§ **What the task requires**: Go through the data below. Pull out every line that has the word "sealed".

Dataset rows
____________

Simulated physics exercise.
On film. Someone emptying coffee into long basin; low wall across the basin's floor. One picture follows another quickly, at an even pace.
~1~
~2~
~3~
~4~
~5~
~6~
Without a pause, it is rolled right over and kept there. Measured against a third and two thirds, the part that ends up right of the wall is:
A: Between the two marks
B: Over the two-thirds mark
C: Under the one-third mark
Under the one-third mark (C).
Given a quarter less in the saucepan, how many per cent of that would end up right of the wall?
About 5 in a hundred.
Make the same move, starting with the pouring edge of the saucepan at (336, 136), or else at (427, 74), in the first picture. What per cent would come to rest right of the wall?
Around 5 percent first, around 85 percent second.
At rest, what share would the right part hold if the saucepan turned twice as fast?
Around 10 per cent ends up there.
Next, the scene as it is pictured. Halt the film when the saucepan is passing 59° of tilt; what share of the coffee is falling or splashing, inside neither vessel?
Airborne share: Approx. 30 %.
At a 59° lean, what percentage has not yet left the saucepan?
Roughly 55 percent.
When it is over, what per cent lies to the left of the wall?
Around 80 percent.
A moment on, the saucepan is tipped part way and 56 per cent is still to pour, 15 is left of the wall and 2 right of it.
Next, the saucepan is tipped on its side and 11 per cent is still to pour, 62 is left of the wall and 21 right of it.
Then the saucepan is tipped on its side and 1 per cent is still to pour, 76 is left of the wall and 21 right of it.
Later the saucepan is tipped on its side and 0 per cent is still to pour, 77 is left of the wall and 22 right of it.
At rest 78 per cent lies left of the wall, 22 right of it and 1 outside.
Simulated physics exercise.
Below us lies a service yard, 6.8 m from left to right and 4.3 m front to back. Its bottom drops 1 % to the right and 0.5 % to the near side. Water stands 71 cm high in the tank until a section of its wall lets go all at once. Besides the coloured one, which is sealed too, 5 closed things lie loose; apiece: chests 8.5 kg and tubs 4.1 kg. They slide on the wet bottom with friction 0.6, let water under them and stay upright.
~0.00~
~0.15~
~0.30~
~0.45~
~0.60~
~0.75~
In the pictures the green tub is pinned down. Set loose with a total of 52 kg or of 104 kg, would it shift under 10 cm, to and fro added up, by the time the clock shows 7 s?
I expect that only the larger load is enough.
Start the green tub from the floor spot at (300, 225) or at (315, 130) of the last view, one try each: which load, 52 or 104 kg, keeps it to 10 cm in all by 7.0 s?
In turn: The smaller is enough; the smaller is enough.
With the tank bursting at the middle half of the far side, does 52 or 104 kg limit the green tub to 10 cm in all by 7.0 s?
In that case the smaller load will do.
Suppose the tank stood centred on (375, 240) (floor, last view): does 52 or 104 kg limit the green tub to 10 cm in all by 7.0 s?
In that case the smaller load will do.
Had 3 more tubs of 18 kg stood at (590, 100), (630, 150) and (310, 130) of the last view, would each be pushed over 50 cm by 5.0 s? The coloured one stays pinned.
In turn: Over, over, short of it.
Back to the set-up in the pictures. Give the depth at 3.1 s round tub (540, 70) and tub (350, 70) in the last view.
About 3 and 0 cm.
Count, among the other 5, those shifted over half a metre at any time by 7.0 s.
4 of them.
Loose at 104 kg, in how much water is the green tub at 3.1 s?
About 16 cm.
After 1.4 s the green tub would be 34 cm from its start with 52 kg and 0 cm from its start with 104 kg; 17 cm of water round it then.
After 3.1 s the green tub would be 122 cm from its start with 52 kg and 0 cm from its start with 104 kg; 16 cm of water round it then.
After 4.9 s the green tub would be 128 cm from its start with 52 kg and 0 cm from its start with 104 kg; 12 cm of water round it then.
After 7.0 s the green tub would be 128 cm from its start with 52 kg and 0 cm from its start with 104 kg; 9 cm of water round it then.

____________

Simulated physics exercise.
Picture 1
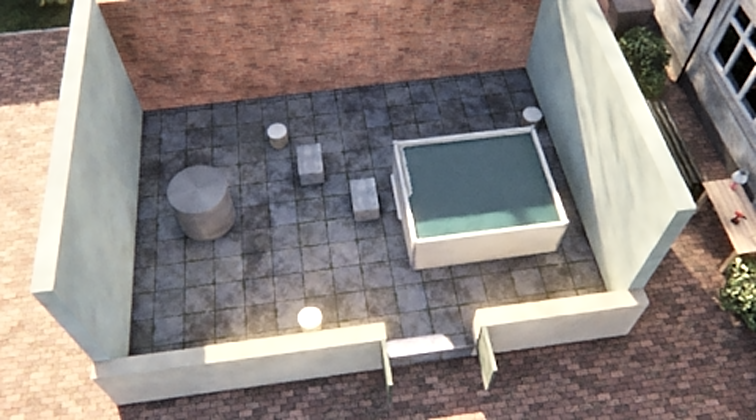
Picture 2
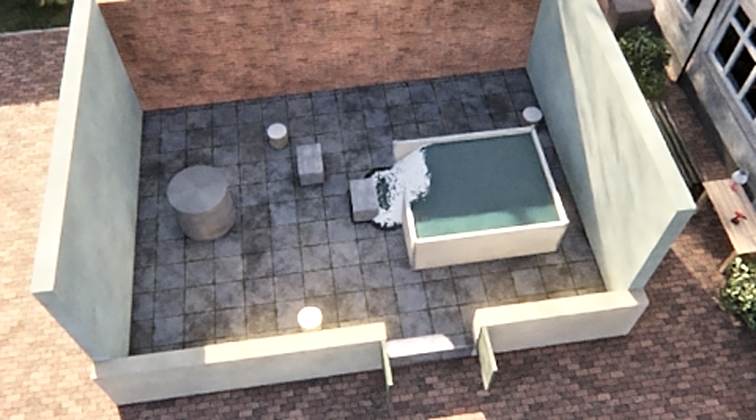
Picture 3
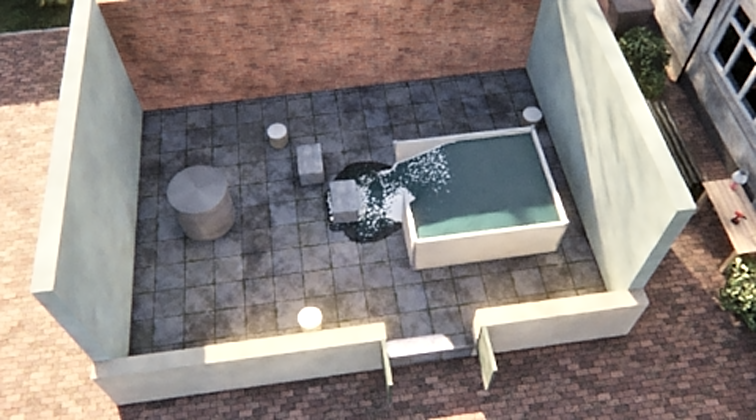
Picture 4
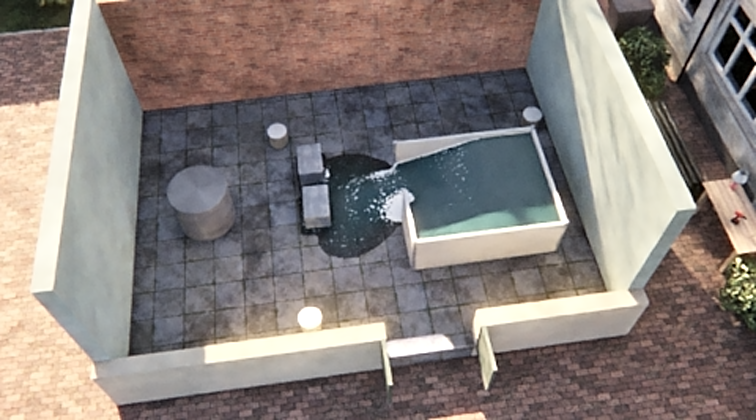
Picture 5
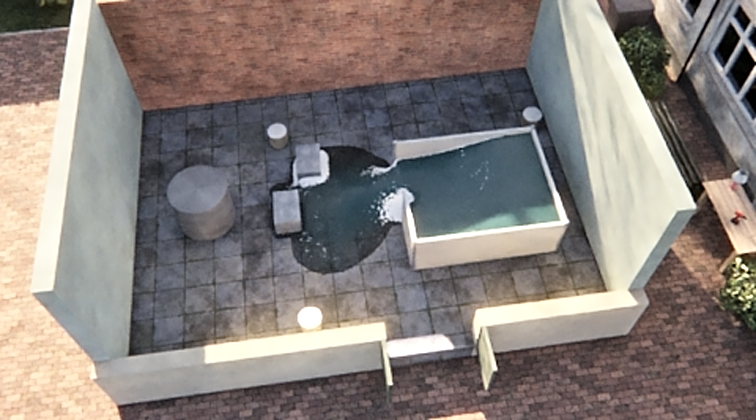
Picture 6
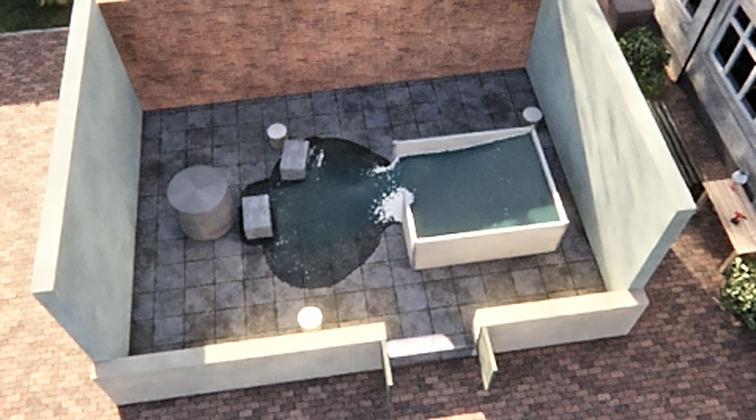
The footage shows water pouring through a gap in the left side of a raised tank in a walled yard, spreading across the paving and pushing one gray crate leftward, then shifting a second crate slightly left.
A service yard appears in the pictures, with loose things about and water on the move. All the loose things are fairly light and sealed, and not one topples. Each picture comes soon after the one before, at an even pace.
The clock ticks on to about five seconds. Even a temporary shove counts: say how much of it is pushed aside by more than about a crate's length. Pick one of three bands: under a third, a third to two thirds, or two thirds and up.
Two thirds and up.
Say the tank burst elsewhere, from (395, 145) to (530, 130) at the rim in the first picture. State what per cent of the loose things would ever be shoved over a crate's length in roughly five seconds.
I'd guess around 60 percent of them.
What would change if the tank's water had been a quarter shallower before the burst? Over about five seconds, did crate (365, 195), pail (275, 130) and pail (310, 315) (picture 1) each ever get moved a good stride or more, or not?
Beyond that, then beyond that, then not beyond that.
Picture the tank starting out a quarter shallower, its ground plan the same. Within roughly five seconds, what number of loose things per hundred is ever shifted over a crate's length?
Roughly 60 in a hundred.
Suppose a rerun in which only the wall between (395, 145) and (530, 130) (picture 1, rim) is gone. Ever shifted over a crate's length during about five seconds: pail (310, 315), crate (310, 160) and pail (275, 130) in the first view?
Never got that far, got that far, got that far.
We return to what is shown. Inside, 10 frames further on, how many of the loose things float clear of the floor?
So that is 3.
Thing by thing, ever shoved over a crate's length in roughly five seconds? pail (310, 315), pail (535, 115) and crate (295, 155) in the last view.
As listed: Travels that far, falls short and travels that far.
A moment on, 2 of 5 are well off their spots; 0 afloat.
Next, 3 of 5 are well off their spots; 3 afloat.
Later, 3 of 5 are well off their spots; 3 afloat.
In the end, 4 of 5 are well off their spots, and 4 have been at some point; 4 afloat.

____________

§ **Problem solution**:
Below us lies a service yard, 6.8 m from left to right and 4.3 m front to back. Its bottom drops 1 % to the right and 0.5 % to the near side. Water stands 71 cm high in the tank until a section of its wall lets go all at once. Besides the coloured one, which is sealed too, 5 closed things lie loose; apiece: chests 8.5 kg and tubs 4.1 kg. They slide on the wet bottom with friction 0.6, let water under them and stay upright.
A service yard appears in the pictures, with loose things about and water on the move. All the loose things are fairly light and sealed, and not one topples. Each picture comes soon after the one before, at an even pace.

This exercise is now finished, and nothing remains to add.